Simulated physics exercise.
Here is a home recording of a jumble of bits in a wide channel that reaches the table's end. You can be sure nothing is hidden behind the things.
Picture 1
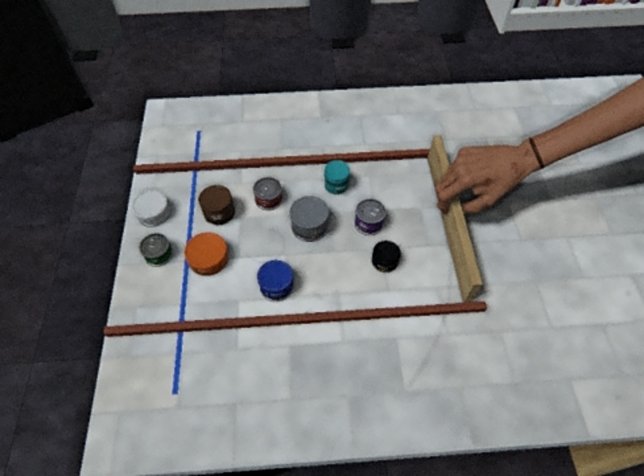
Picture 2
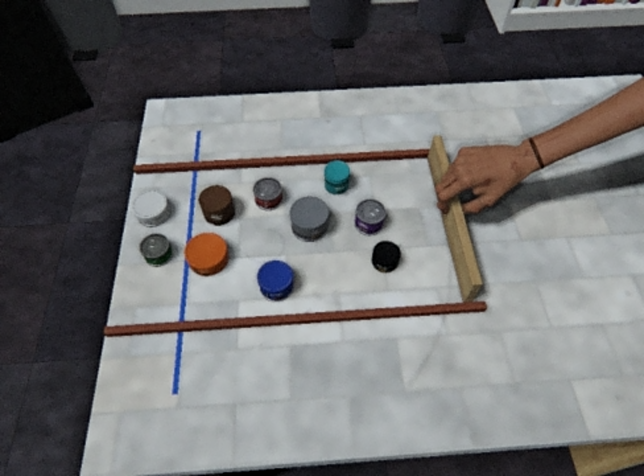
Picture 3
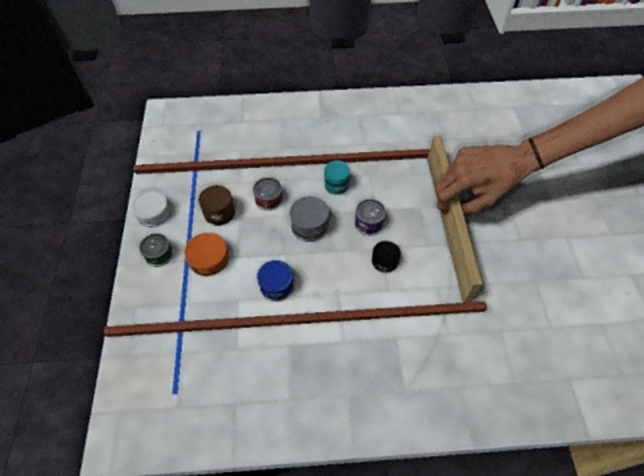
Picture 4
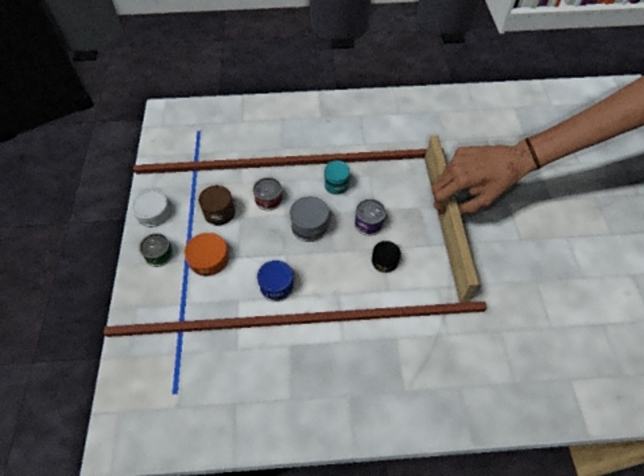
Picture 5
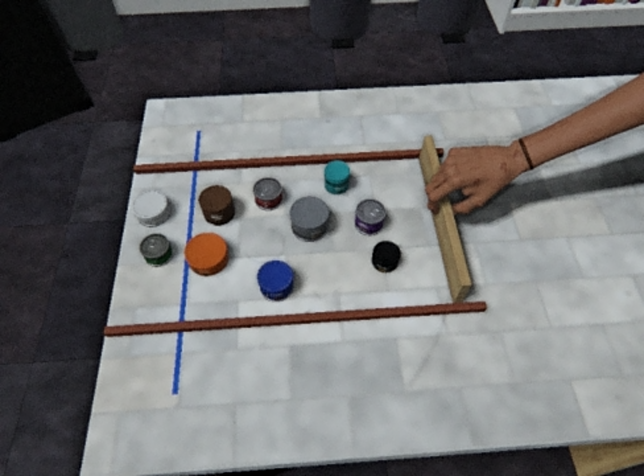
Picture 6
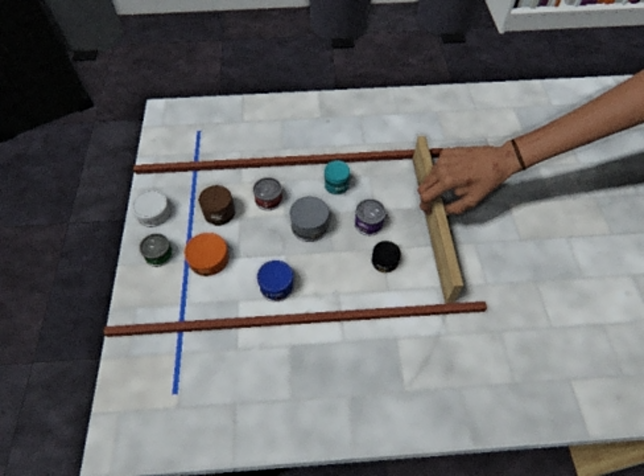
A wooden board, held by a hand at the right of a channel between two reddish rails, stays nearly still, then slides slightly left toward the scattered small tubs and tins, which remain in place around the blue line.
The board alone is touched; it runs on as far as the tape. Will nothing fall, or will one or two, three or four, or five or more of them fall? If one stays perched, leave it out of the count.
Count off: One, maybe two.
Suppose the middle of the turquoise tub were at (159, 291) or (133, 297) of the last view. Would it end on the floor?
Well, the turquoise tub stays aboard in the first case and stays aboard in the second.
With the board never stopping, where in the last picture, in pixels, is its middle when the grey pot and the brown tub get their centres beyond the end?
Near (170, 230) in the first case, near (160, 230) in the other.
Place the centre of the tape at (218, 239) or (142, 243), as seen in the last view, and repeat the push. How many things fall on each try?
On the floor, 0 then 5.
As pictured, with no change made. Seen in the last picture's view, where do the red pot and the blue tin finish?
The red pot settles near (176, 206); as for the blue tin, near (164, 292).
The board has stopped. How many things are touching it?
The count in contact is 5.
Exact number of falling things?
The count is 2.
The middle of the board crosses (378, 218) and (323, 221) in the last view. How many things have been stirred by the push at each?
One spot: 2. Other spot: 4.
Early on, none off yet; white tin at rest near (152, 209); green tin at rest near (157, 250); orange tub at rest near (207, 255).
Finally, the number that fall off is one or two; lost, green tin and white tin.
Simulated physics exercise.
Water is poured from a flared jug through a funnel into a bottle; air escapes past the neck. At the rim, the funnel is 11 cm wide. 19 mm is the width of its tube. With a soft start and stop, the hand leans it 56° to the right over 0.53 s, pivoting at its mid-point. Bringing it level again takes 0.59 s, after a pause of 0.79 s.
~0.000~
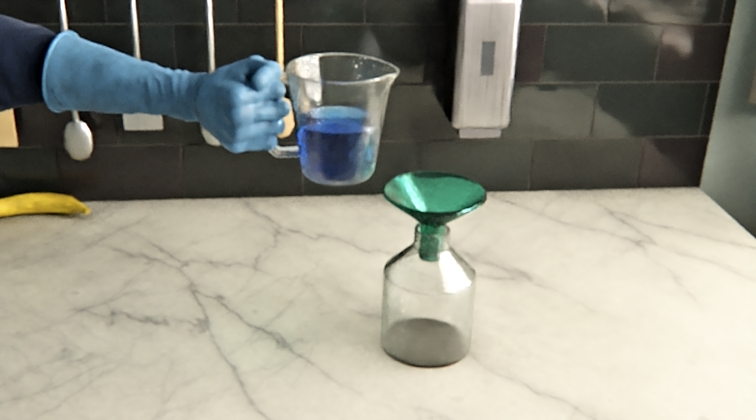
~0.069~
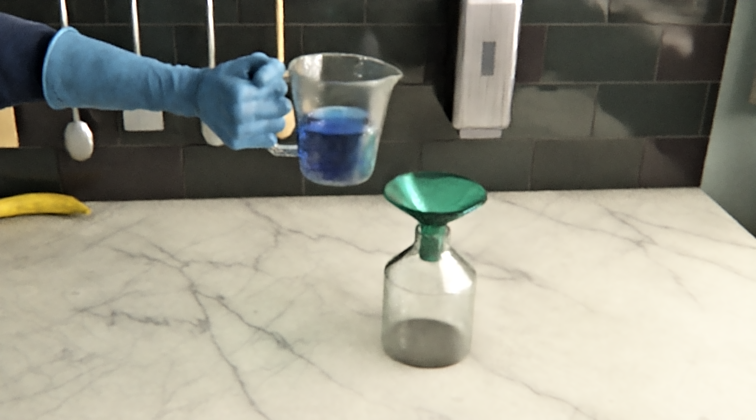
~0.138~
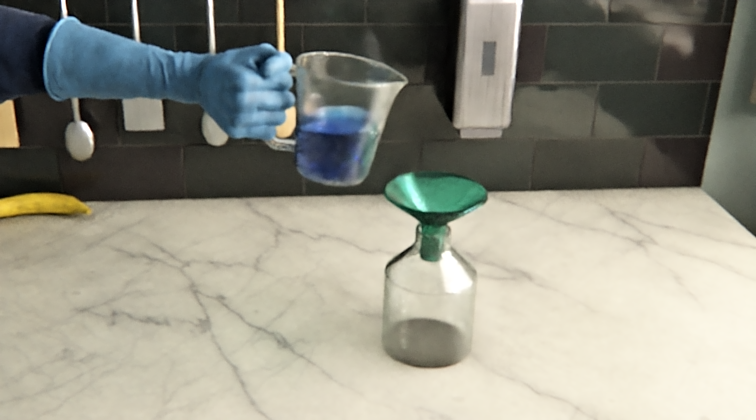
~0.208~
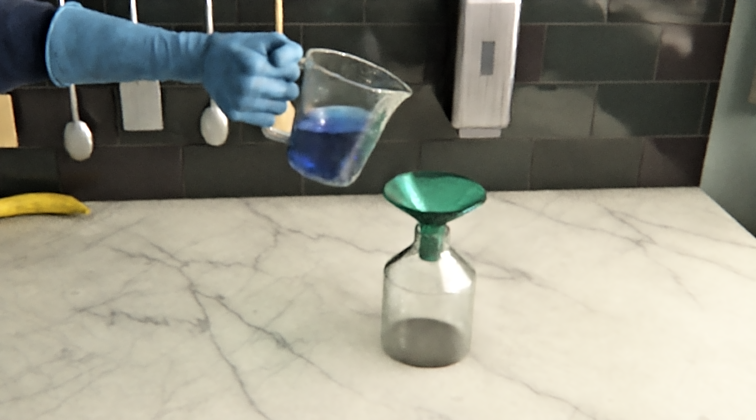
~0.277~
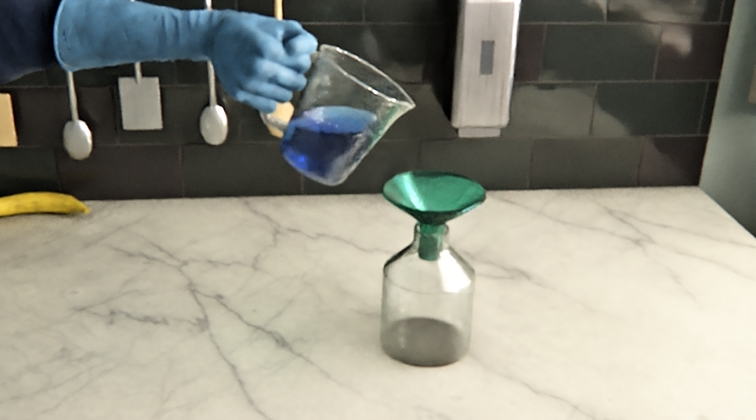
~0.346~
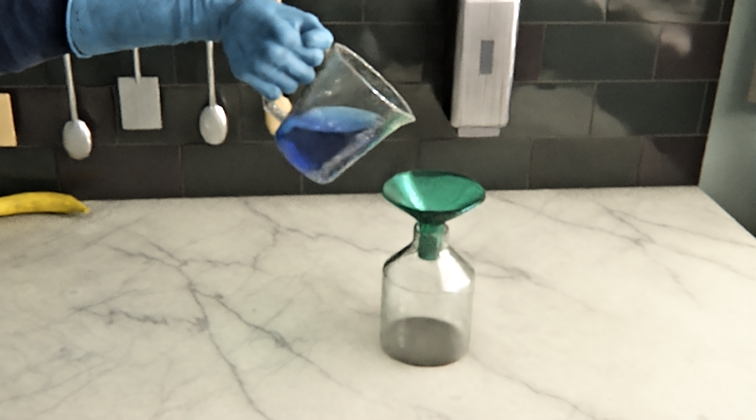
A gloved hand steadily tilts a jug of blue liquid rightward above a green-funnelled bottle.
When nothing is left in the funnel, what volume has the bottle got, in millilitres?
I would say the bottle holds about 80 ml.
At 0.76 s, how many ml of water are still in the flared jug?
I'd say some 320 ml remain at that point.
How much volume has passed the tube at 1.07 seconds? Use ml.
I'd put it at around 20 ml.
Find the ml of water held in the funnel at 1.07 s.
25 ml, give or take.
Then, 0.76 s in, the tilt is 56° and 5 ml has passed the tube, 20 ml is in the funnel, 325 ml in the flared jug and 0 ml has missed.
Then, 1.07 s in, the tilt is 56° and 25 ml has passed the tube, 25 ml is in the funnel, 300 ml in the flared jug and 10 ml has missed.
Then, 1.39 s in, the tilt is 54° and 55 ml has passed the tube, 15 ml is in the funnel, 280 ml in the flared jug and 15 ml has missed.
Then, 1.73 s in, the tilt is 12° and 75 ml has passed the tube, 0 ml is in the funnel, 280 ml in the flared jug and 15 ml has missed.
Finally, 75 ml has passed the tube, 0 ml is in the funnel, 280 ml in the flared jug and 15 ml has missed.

______________________________

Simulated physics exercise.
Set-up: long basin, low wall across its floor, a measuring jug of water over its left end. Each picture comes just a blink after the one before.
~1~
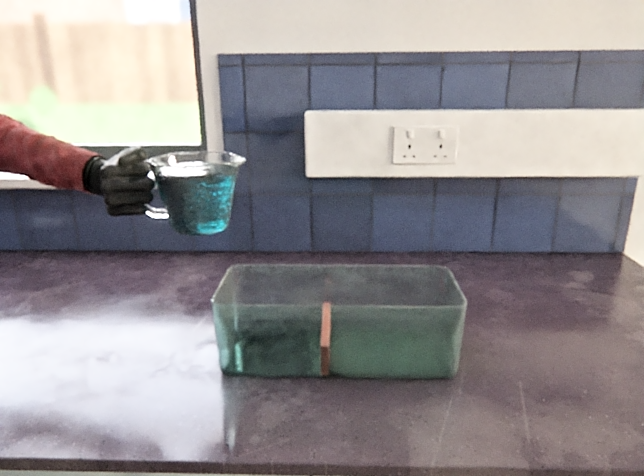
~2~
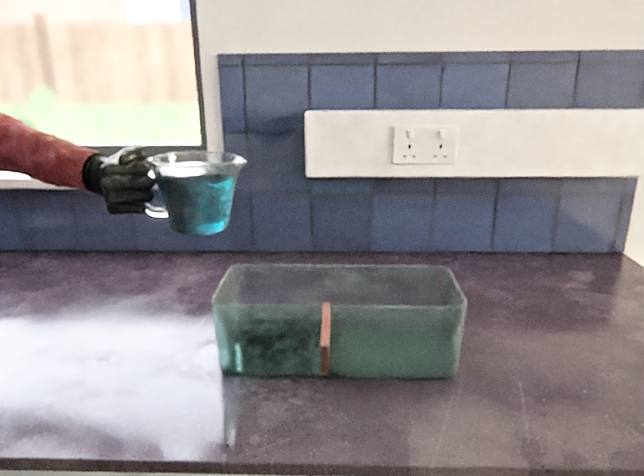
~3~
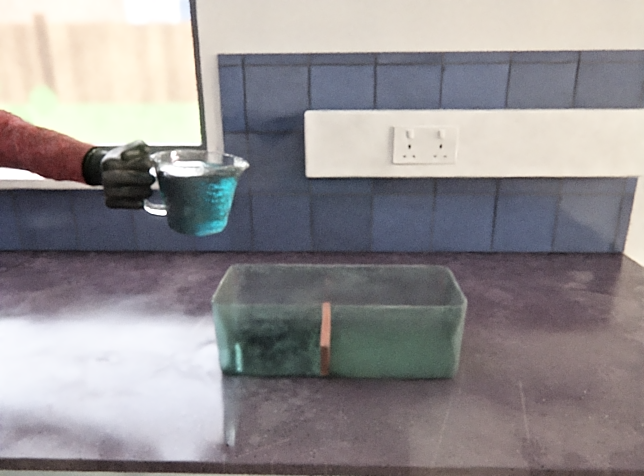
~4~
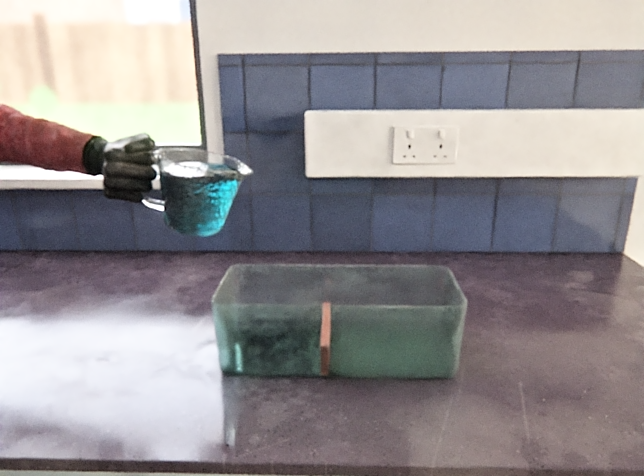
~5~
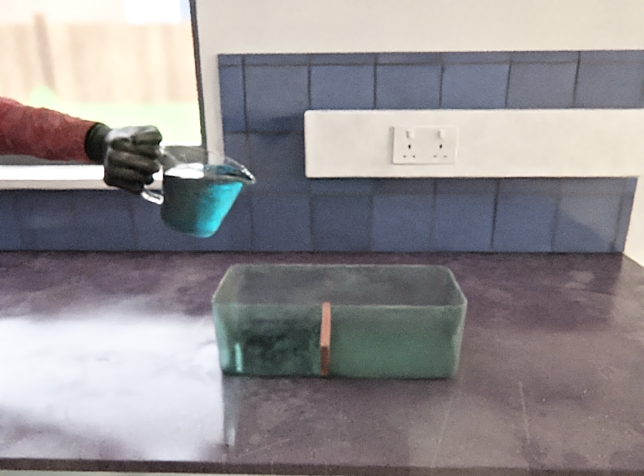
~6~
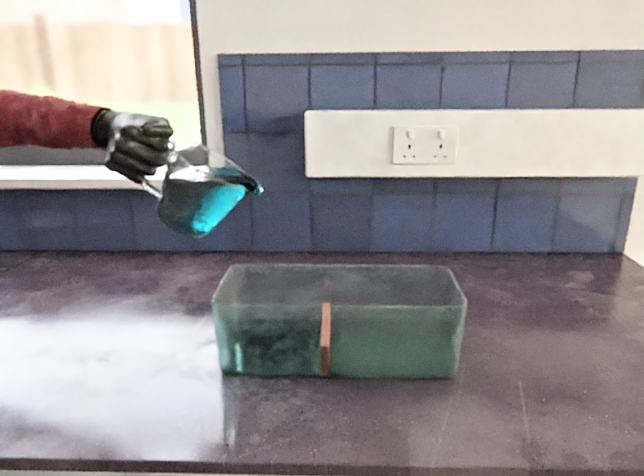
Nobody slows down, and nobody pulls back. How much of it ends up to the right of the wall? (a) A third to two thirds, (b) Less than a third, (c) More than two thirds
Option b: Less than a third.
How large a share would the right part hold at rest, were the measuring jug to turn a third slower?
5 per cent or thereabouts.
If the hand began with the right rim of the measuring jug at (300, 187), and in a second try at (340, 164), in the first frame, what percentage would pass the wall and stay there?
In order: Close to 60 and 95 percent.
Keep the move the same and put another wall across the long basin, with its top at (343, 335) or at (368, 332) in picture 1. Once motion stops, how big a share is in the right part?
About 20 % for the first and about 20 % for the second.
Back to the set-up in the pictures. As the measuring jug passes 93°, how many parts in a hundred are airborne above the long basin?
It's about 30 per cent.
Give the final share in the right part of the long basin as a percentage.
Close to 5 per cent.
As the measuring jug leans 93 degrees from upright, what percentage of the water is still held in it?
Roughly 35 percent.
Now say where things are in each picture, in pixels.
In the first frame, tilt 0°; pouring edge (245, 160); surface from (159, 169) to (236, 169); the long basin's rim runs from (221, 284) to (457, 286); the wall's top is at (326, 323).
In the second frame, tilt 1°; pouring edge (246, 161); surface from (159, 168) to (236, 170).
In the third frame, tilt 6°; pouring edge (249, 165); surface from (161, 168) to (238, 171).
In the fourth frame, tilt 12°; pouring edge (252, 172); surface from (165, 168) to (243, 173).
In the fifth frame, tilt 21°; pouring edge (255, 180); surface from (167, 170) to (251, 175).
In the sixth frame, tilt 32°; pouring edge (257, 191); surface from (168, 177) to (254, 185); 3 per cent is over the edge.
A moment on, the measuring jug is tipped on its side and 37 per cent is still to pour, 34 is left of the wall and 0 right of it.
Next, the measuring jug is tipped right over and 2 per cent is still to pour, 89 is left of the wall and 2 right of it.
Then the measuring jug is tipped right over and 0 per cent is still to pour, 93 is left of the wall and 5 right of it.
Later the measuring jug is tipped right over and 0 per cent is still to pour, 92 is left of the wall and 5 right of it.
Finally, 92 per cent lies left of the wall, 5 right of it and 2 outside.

______________________________

(Written request): The answer is the number of lines in the preceding material that hold "wide"; write that number and nothing else.

(Answer to this exercise): 2